## [Exercise prompt]
Copy each line below without leaving any out.

>> begin Information shown

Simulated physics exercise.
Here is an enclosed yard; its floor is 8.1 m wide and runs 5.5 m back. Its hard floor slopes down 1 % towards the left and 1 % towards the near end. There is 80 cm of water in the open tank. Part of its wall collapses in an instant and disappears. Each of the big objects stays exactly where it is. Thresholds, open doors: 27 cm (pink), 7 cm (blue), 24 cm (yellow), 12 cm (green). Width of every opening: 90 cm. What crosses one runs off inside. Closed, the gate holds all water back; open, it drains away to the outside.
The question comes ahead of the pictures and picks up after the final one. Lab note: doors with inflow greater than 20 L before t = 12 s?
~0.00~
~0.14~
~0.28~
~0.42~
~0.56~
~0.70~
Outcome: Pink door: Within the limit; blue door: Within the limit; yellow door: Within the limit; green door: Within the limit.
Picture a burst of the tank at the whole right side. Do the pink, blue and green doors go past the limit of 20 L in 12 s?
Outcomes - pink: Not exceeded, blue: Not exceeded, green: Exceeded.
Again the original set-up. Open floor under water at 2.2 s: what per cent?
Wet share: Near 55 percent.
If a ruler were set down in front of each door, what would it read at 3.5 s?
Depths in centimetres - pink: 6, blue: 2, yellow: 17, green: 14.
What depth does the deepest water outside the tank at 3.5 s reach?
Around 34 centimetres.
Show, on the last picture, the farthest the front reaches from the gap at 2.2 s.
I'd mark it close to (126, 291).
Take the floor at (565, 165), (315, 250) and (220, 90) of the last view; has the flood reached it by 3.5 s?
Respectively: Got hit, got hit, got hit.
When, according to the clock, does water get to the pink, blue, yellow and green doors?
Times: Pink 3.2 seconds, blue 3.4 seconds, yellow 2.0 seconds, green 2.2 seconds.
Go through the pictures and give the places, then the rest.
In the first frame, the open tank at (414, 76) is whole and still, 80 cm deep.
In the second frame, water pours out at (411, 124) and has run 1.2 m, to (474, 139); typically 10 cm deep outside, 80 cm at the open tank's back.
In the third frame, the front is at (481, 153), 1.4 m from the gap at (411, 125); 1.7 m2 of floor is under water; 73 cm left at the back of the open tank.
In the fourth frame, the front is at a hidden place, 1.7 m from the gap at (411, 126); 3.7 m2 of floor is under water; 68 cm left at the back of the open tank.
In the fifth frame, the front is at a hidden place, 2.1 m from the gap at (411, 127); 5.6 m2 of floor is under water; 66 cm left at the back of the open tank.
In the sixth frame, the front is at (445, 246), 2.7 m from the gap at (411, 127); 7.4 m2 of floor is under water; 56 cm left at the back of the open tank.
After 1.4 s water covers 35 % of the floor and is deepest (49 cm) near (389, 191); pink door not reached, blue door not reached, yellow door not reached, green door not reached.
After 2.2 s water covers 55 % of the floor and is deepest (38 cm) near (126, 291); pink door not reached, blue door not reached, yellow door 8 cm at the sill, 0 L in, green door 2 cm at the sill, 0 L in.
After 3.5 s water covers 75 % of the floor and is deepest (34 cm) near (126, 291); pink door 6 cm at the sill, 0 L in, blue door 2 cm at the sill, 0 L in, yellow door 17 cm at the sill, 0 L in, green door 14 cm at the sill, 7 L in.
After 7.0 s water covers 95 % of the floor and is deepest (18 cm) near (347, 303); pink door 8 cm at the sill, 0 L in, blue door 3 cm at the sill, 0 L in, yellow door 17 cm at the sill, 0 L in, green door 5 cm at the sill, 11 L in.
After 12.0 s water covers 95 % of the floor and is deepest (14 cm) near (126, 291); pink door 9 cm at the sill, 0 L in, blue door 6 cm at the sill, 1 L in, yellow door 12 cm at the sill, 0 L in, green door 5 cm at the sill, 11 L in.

>> end Information shown

## [Full answer]
Simulated physics exercise.
Here is an enclosed yard; its floor is 8.1 m wide and runs 5.5 m back. Its hard floor slopes down 1 % towards the left and 1 % towards the near end. There is 80 cm of water in the open tank. Part of its wall collapses in an instant and disappears. Each of the big objects stays exactly where it is. Thresholds, open doors: 27 cm (pink), 7 cm (blue), 24 cm (yellow), 12 cm (green). Width of every opening: 90 cm. What crosses one runs off inside. Closed, the gate holds all water back; open, it drains away to the outside.
The question comes ahead of the pictures and picks up after the final one. Lab note: doors with inflow greater than 20 L before t = 12 s?
~0.00~
~0.14~
~0.28~
~0.42~
~0.56~
~0.70~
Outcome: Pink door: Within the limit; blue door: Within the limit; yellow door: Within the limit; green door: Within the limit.
Picture a burst of the tank at the whole right side. Do the pink, blue and green doors go past the limit of 20 L in 12 s?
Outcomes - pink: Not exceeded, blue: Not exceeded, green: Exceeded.
Again the original set-up. Open floor under water at 2.2 s: what per cent?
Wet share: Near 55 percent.
If a ruler were set down in front of each door, what would it read at 3.5 s?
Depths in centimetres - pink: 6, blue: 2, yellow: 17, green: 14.
What depth does the deepest water outside the tank at 3.5 s reach?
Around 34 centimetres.
Show, on the last picture, the farthest the front reaches from the gap at 2.2 s.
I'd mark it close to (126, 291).
Take the floor at (565, 165), (315, 250) and (220, 90) of the last view; has the flood reached it by 3.5 s?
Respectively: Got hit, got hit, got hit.
When, according to the clock, does water get to the pink, blue, yellow and green doors?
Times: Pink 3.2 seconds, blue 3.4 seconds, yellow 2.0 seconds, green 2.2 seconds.
Go through the pictures and give the places, then the rest.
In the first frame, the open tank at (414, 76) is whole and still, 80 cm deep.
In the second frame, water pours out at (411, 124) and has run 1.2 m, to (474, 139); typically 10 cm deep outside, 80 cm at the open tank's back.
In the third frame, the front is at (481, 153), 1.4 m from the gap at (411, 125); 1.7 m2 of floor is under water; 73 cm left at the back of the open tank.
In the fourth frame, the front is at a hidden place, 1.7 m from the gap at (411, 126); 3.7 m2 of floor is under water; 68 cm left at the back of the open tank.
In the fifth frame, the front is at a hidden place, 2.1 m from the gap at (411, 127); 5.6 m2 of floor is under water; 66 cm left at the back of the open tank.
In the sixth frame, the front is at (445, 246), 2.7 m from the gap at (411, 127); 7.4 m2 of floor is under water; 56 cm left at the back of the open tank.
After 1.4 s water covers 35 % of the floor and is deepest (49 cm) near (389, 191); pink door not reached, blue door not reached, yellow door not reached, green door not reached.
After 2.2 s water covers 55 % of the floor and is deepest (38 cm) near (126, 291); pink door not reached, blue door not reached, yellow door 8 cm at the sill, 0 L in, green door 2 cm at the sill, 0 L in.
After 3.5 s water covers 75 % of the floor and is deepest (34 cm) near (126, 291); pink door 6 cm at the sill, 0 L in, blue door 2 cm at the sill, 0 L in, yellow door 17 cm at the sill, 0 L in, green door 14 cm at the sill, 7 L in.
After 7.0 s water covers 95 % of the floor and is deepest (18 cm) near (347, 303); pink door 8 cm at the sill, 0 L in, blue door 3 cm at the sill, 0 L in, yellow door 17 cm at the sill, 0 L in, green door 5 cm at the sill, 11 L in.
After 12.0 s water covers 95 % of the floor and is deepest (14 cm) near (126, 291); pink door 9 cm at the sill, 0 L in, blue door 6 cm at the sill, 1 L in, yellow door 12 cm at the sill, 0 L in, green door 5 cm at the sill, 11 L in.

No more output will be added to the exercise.